start

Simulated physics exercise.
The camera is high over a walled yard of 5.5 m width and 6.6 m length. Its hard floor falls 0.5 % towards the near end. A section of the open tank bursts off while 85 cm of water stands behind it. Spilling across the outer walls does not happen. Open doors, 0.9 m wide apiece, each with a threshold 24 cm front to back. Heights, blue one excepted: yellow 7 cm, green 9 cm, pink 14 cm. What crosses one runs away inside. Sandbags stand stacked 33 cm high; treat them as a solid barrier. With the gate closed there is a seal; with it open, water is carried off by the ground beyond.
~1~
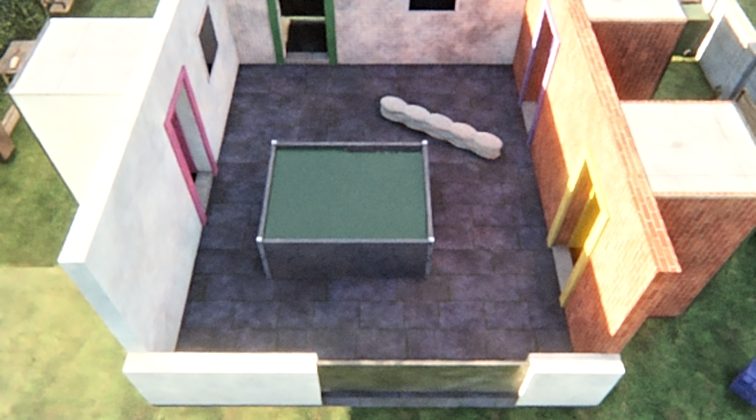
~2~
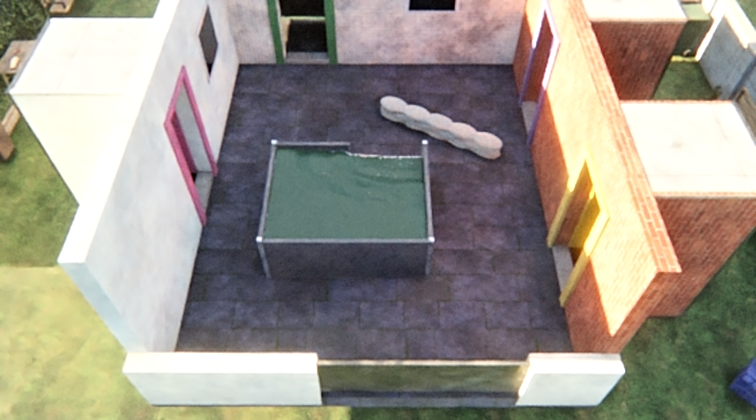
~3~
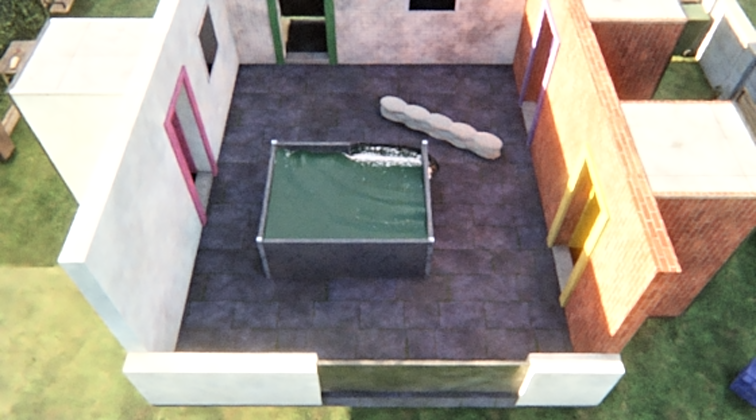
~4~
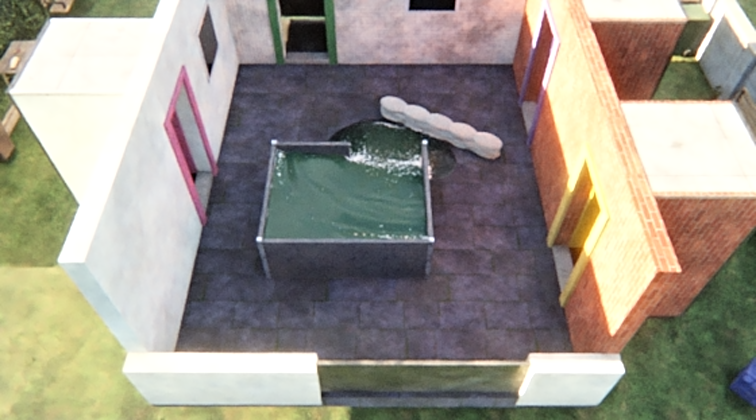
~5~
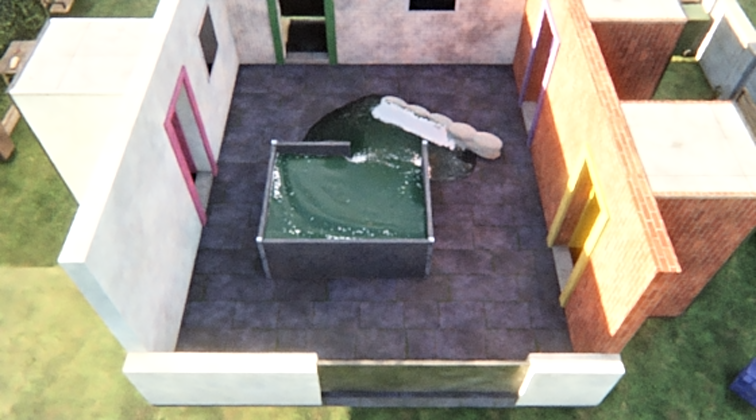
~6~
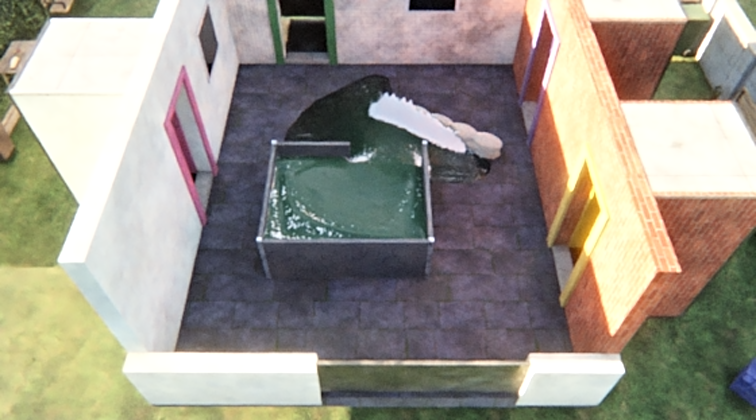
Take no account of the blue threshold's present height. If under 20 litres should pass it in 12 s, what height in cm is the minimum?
The minimum is around 7.5 cm.
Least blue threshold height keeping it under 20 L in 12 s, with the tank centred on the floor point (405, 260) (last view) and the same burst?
Minimum: Approx. 10.0 cm.
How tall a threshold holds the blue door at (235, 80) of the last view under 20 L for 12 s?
Roughly 35 cm, give or take.
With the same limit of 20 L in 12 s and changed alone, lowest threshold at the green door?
Green door - some 26 centimetres.
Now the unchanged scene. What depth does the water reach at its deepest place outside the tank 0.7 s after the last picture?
About 58 cm at most.
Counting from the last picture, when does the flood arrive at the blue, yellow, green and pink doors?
Front arrival: Blue 1.1 seconds, yellow 1.3 seconds, green 0.4 seconds, pink 2.4 seconds.
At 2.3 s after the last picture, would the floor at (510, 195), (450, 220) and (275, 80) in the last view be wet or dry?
Status: Submerged / submerged / submerged.
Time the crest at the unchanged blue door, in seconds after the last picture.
Roughly 5.0 s.
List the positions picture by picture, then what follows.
The open tank at (348, 192) is whole and still, 85 cm deep; the blue door at (537, 81) is dry, in the first frame.
The front is at a hidden place, 0.3 m from the gap on the far side; 0.4 m2 of floor is wet, 85 cm left at the back, in the second frame.
The front is at a hidden place, 0.8 m from the gap on the far side; 1.1 m2 of floor is wet, 85 cm left at the back, in the third frame.
Water pours out on the far side and has run 1.5 m, to (374, 122); about 10 cm deep outside, 83 cm at the back, in the fourth frame.
The front is at (374, 97), 2.1 m from the gap on the far side; 3.9 m2 of floor is wet, 74 cm left at the back, in the fifth frame.
Water pours out on the far side and has run 2.7 m, to (371, 79); about 6 cm deep outside, 72 cm at the back; 1.2 m in a straight line remain to the blue door at (537, 81), in the sixth frame.
Then, 0.7 s after the last picture water covers 30 % of the floor, deepest (58 cm) near (413, 131); it has not reached the blue door.
Then, 2.3 s after the last picture water covers 55 % of the floor, deepest (38 cm) near (239, 67); 6 cm at the blue door, 0 litres in over its 16 cm threshold.
Then, 11.3 s after the last picture water covers 95 % of the floor, deepest (16 cm) near (169, 380); 6 cm at the blue door, 0 litres in over its 16 cm threshold.
At the blue door as built, the water peaked near 13 cm, 5.1 s after the last picture.
With a threshold of 6 cm, 40 litres would have come in within the 12 s; with 9.5 cm, 6 litres. So under 20 litres takes about 7.5 cm.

end

# What to produce
Leave the images out, please, and restate each line word for word.

# The reply
Simulated physics exercise.
The camera is high over a walled yard of 5.5 m width and 6.6 m length. Its hard floor falls 0.5 % towards the near end. A section of the open tank bursts off while 85 cm of water stands behind it. Spilling across the outer walls does not happen. Open doors, 0.9 m wide apiece, each with a threshold 24 cm front to back. Heights, blue one excepted: yellow 7 cm, green 9 cm, pink 14 cm. What crosses one runs away inside. Sandbags stand stacked 33 cm high; treat them as a solid barrier. With the gate closed there is a seal; with it open, water is carried off by the ground beyond.
~1~
~2~
~3~
~4~
~5~
~6~
Take no account of the blue threshold's present height. If under 20 litres should pass it in 12 s, what height in cm is the minimum?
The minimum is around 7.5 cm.
Least blue threshold height keeping it under 20 L in 12 s, with the tank centred on the floor point (405, 260) (last view) and the same burst?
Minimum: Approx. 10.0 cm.
How tall a threshold holds the blue door at (235, 80) of the last view under 20 L for 12 s?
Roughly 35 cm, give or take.
With the same limit of 20 L in 12 s and changed alone, lowest threshold at the green door?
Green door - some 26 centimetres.
Now the unchanged scene. What depth does the water reach at its deepest place outside the tank 0.7 s after the last picture?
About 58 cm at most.
Counting from the last picture, when does the flood arrive at the blue, yellow, green and pink doors?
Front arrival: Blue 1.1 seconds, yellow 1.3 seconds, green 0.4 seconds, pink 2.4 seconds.
At 2.3 s after the last picture, would the floor at (510, 195), (450, 220) and (275, 80) in the last view be wet or dry?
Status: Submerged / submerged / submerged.
Time the crest at the unchanged blue door, in seconds after the last picture.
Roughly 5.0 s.
List the positions picture by picture, then what follows.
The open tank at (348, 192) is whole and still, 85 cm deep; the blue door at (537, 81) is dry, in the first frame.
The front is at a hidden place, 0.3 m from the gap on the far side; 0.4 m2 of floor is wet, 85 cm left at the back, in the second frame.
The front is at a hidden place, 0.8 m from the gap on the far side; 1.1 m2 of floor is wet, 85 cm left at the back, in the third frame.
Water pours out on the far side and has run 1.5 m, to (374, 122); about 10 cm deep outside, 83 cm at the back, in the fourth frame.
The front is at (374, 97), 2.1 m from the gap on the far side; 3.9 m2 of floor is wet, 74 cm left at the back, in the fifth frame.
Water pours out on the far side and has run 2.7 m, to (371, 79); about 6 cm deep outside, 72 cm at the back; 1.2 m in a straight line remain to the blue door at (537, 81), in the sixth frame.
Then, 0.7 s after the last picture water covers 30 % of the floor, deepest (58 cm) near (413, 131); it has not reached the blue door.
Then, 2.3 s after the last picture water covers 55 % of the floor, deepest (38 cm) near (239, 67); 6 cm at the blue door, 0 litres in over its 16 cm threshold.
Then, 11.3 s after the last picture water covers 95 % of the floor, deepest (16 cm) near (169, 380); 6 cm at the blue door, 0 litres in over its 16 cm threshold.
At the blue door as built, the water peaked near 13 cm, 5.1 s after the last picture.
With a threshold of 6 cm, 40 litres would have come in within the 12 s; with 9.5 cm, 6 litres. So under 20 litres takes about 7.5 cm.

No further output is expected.